- Data for this task -
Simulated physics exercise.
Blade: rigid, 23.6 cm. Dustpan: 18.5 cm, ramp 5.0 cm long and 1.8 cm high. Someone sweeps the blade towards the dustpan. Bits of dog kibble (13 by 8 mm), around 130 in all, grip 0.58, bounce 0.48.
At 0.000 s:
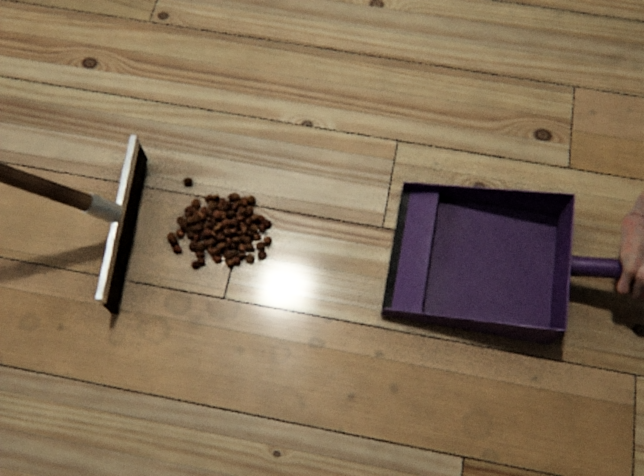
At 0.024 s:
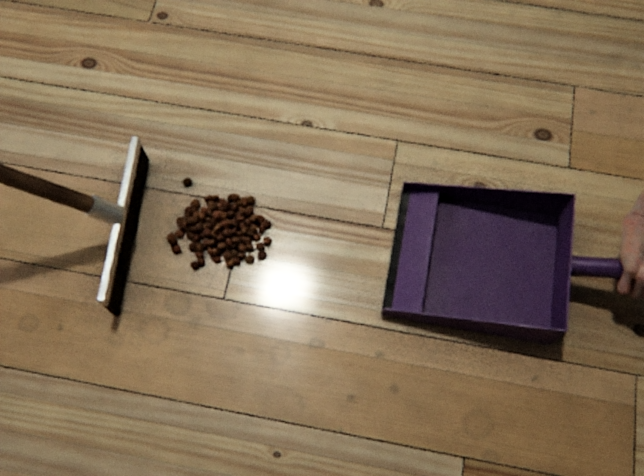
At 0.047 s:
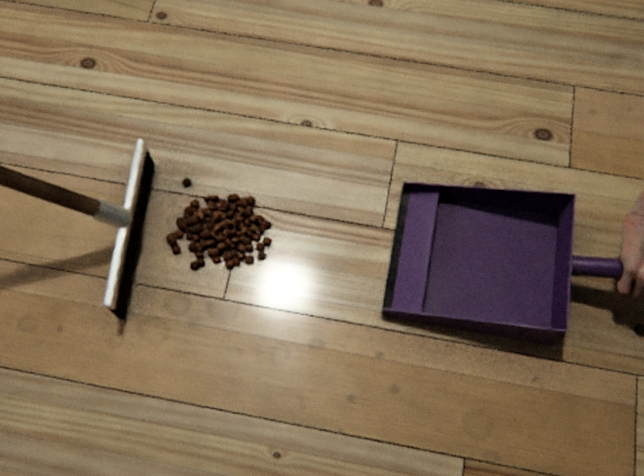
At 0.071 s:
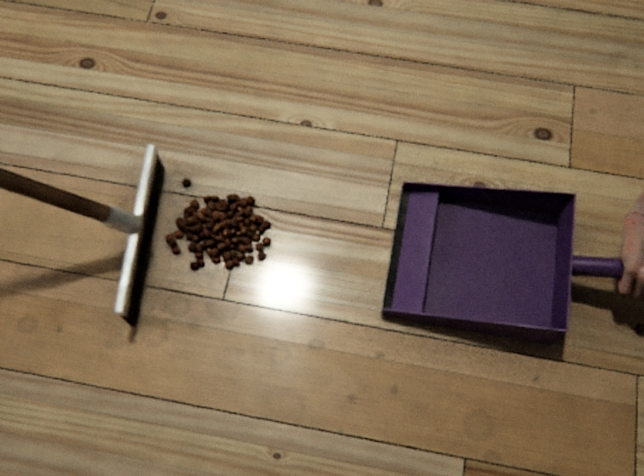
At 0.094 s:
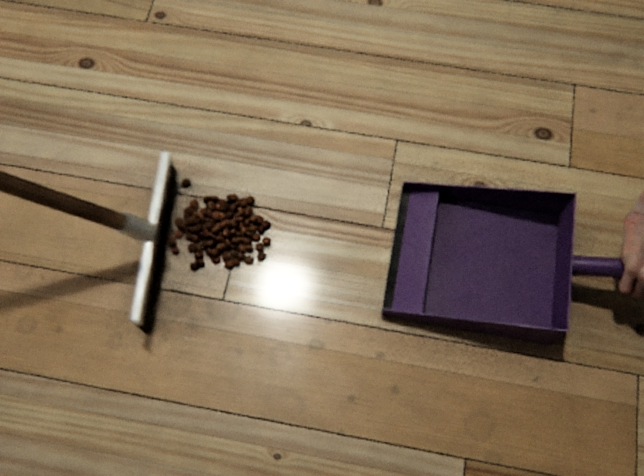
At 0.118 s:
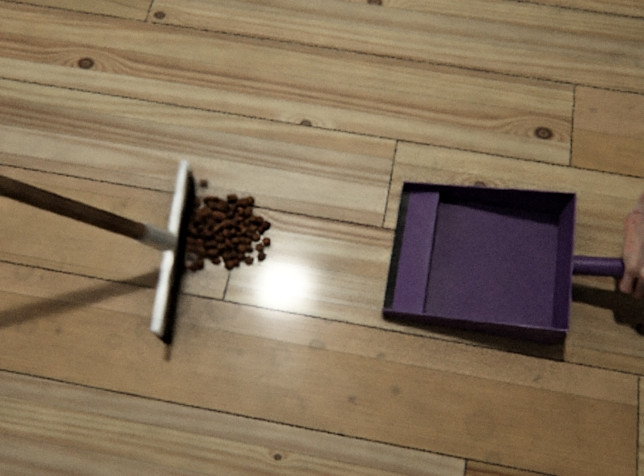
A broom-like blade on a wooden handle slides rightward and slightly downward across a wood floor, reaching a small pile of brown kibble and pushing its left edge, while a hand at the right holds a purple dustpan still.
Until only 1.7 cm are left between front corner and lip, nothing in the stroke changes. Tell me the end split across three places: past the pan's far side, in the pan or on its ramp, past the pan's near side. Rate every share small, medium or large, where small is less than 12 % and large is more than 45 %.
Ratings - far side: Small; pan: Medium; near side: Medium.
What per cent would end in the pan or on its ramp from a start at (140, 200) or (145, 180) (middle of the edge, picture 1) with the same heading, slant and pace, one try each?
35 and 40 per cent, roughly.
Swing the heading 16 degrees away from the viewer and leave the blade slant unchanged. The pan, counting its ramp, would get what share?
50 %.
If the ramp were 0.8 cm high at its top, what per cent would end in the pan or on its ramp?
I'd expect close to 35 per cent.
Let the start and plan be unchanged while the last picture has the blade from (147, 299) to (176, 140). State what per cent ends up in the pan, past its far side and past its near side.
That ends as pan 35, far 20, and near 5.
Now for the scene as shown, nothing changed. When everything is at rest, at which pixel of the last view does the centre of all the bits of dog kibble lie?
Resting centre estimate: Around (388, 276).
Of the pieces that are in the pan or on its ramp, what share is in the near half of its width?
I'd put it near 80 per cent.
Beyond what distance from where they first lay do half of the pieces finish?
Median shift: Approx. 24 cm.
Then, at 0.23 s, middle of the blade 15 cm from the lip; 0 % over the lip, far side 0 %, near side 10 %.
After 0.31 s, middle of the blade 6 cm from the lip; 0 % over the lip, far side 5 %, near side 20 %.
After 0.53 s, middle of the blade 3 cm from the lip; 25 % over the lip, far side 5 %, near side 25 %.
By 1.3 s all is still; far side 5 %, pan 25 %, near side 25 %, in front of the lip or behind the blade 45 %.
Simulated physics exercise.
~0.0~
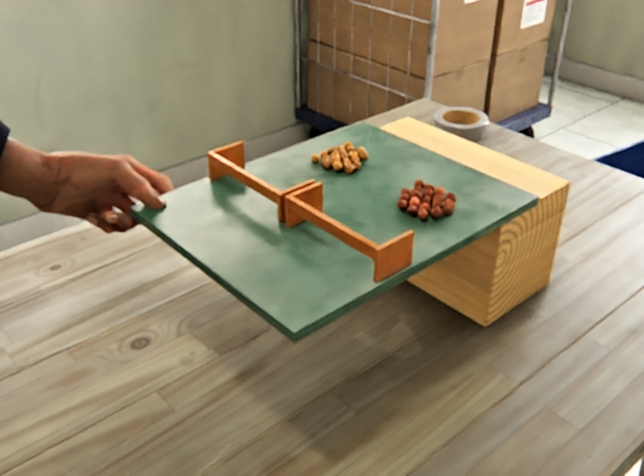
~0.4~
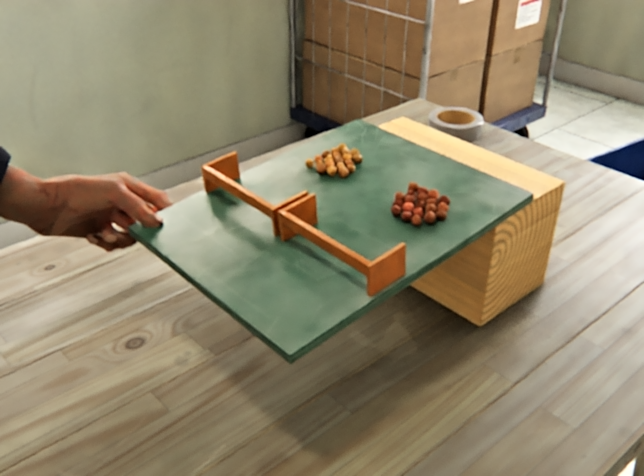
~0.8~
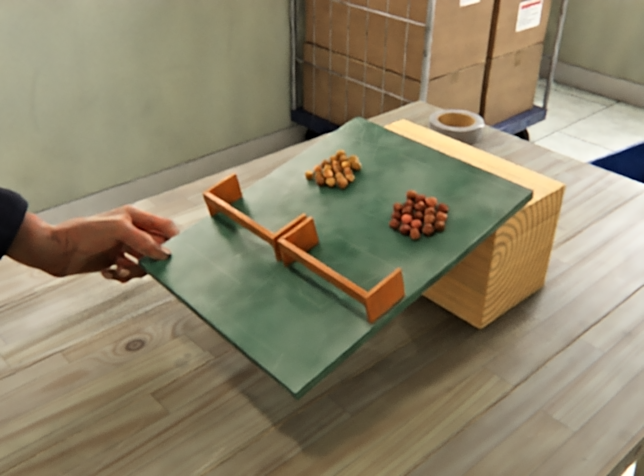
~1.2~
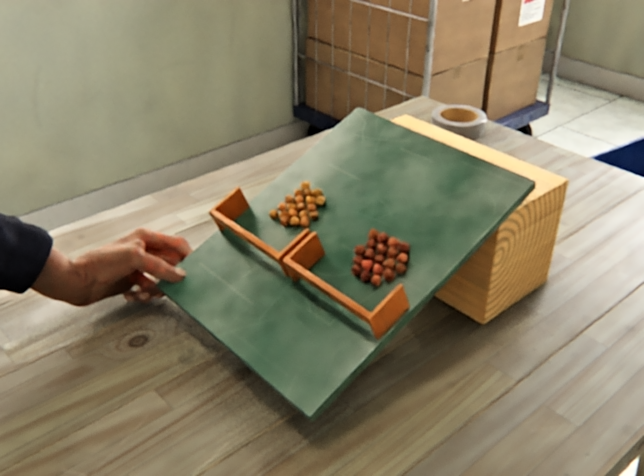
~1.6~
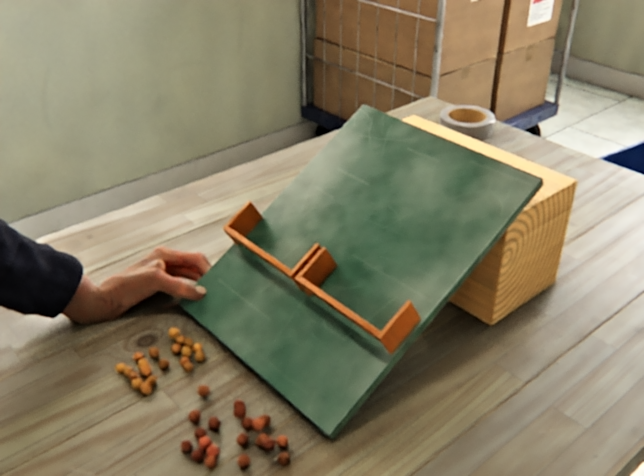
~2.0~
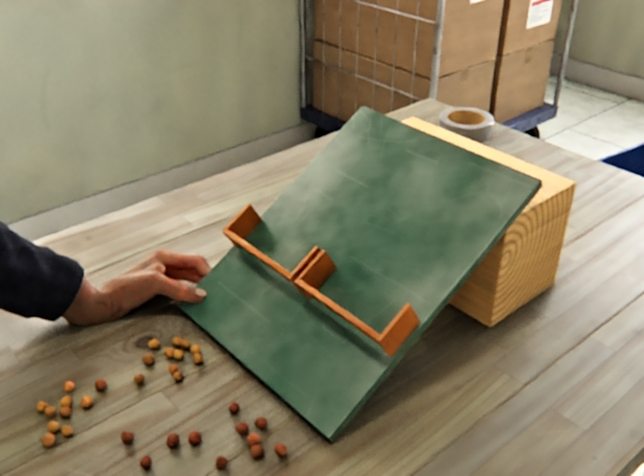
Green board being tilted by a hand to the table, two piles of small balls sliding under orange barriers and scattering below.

---

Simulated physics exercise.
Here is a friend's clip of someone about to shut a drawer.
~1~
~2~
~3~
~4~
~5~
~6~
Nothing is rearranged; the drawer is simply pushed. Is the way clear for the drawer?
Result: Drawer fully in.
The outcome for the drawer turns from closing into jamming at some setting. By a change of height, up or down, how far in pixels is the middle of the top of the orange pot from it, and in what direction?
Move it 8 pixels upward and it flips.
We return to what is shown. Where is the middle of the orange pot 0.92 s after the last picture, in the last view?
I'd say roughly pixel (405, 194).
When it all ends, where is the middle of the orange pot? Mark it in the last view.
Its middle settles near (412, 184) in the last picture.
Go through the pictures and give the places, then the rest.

- What to work on -
Take the line that contains "When it all", the line that contains "Go through the", and all lines between, and give them again exactly; include no other line.

- Solution to the exercise -
When it all ends, where is the middle of the orange pot? Mark it in the last view.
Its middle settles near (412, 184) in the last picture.
Go through the pictures and give the places, then the rest.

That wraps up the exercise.